**AIM:** Write out, word for word, the stretch of lines beginning at the one with "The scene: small" and ending at the one with "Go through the", omitting the images.

(Question set data)
▼▼▼

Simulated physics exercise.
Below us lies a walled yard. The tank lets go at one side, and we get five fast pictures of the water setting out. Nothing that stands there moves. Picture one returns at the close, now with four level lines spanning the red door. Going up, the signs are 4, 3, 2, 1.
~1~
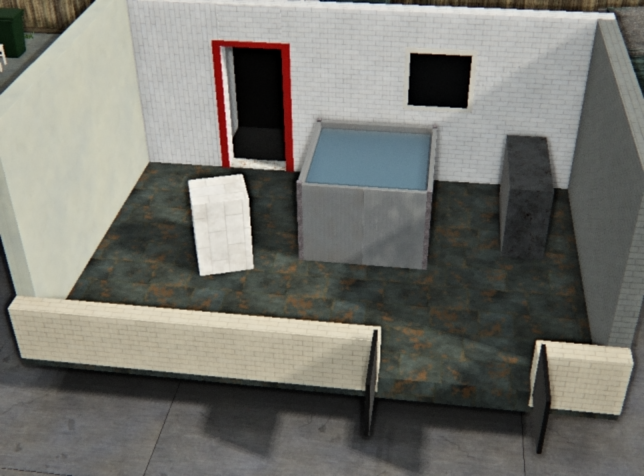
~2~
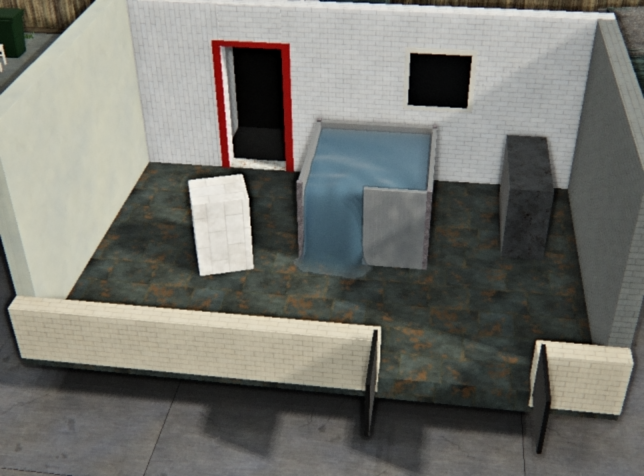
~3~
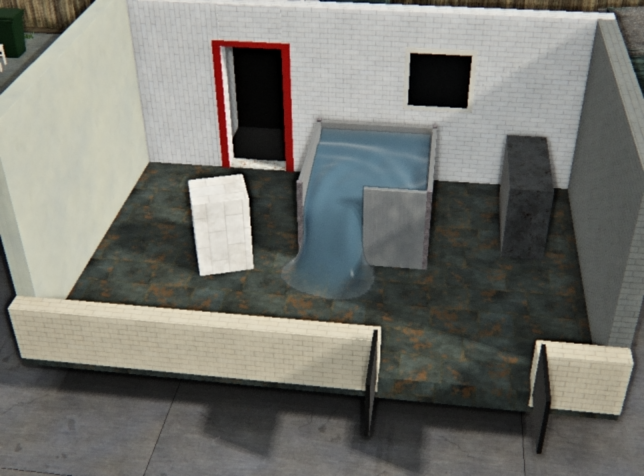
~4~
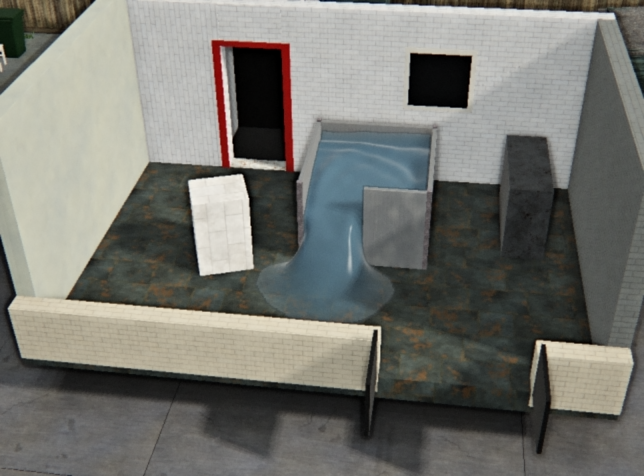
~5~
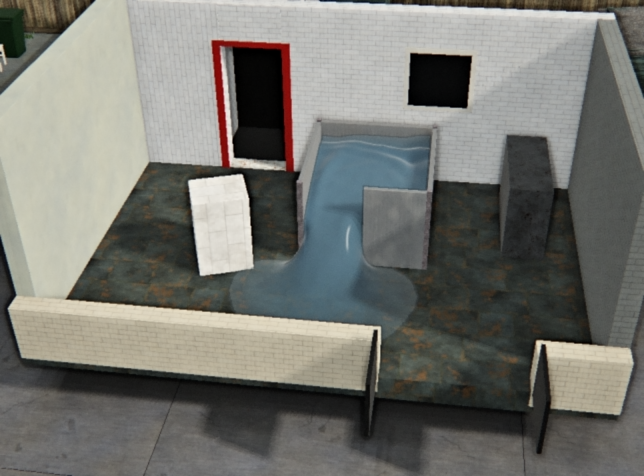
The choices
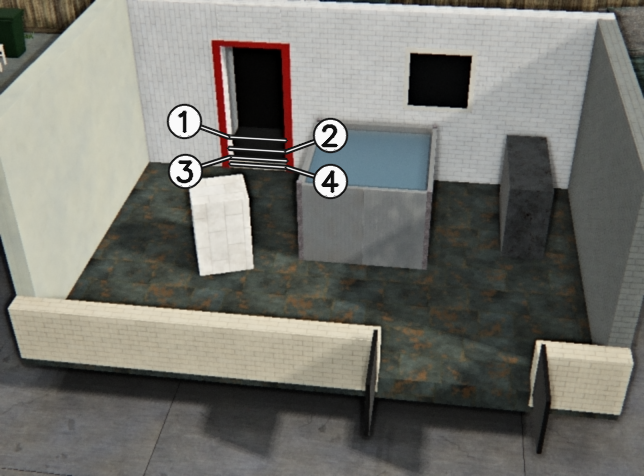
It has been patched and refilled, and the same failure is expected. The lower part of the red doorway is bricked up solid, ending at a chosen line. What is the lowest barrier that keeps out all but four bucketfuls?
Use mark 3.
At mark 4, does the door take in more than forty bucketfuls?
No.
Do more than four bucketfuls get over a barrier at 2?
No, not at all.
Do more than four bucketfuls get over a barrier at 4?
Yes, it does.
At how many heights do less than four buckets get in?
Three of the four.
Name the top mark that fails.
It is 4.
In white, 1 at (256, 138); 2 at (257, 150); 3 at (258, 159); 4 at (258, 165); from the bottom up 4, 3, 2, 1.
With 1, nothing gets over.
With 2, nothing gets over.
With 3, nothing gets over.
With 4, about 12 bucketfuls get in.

▲▲▲
▼▼▼

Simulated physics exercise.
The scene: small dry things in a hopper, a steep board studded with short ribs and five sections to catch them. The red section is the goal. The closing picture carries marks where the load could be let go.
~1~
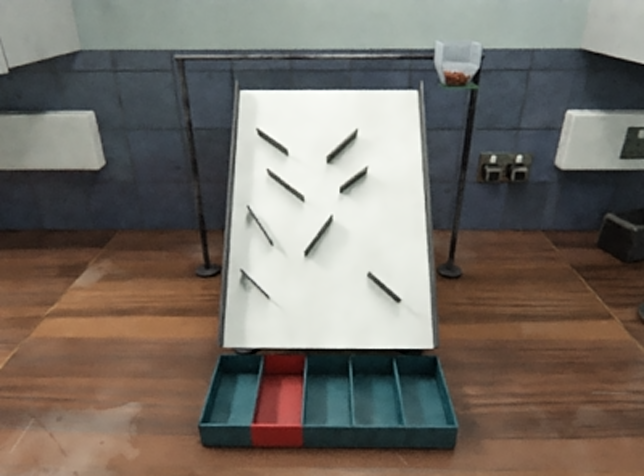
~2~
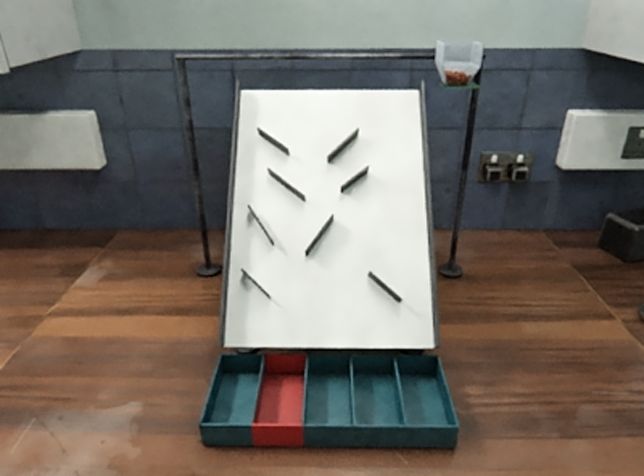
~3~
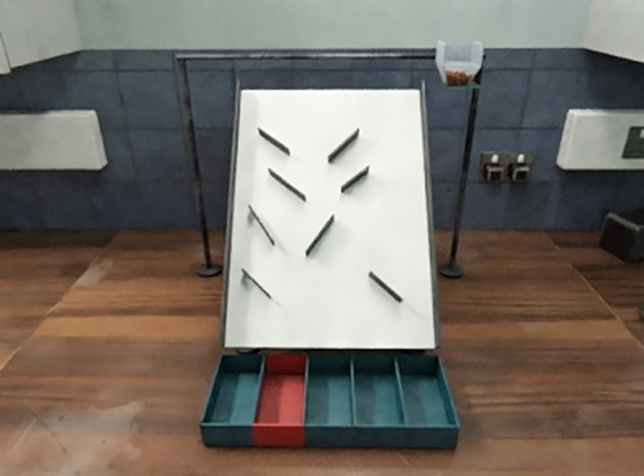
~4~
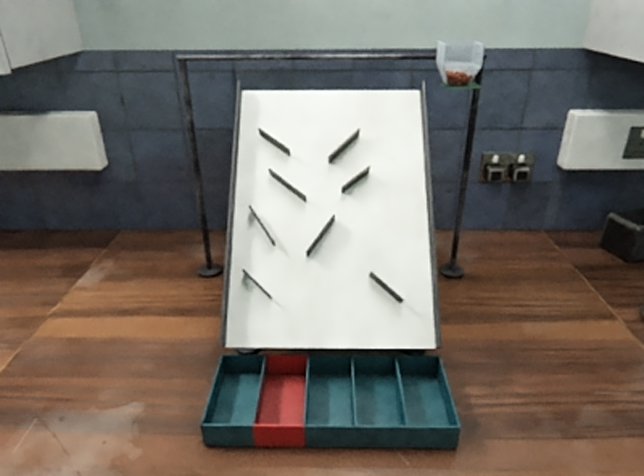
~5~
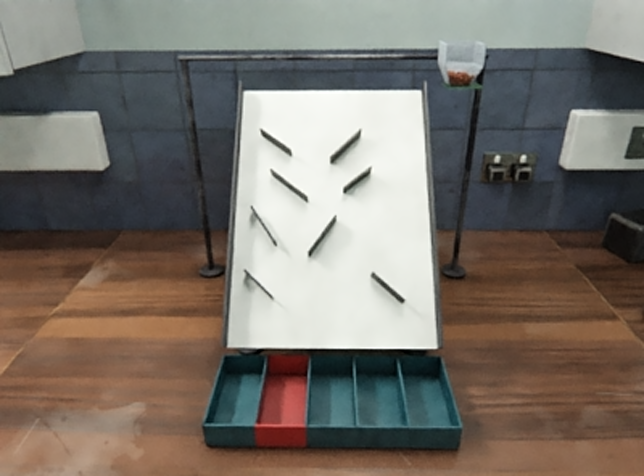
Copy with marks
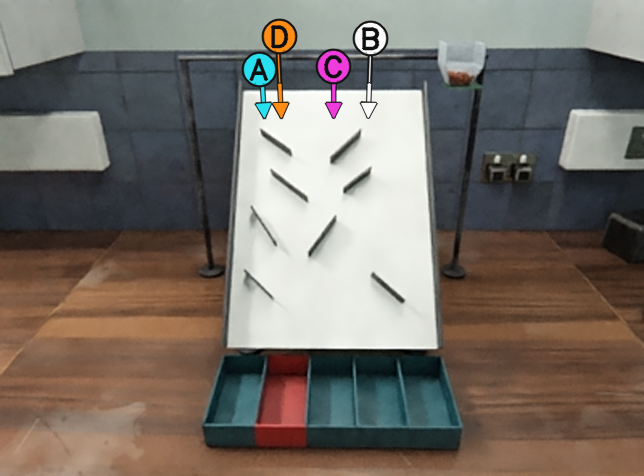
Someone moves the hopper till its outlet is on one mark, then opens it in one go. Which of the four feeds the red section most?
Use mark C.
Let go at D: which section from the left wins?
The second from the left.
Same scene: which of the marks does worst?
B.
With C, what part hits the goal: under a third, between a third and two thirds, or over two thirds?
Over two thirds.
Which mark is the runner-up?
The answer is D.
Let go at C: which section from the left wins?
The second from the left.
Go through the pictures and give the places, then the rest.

▲▲▲

**THE REPLY:**
The scene: small dry things in a hopper, a steep board studded with short ribs and five sections to catch them. The red section is the goal. The closing picture carries marks where the load could be let go.
~1~
~2~
~3~
~4~
~5~
Copy with marks
Someone moves the hopper till its outlet is on one mark, then opens it in one go. Which of the four feeds the red section most?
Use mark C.
Let go at D: which section from the left wins?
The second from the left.
Same scene: which of the marks does worst?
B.
With C, what part hits the goal: under a third, between a third and two thirds, or over two thirds?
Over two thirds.
Which mark is the runner-up?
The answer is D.
Let go at C: which section from the left wins?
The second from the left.
Go through the pictures and give the places, then the rest.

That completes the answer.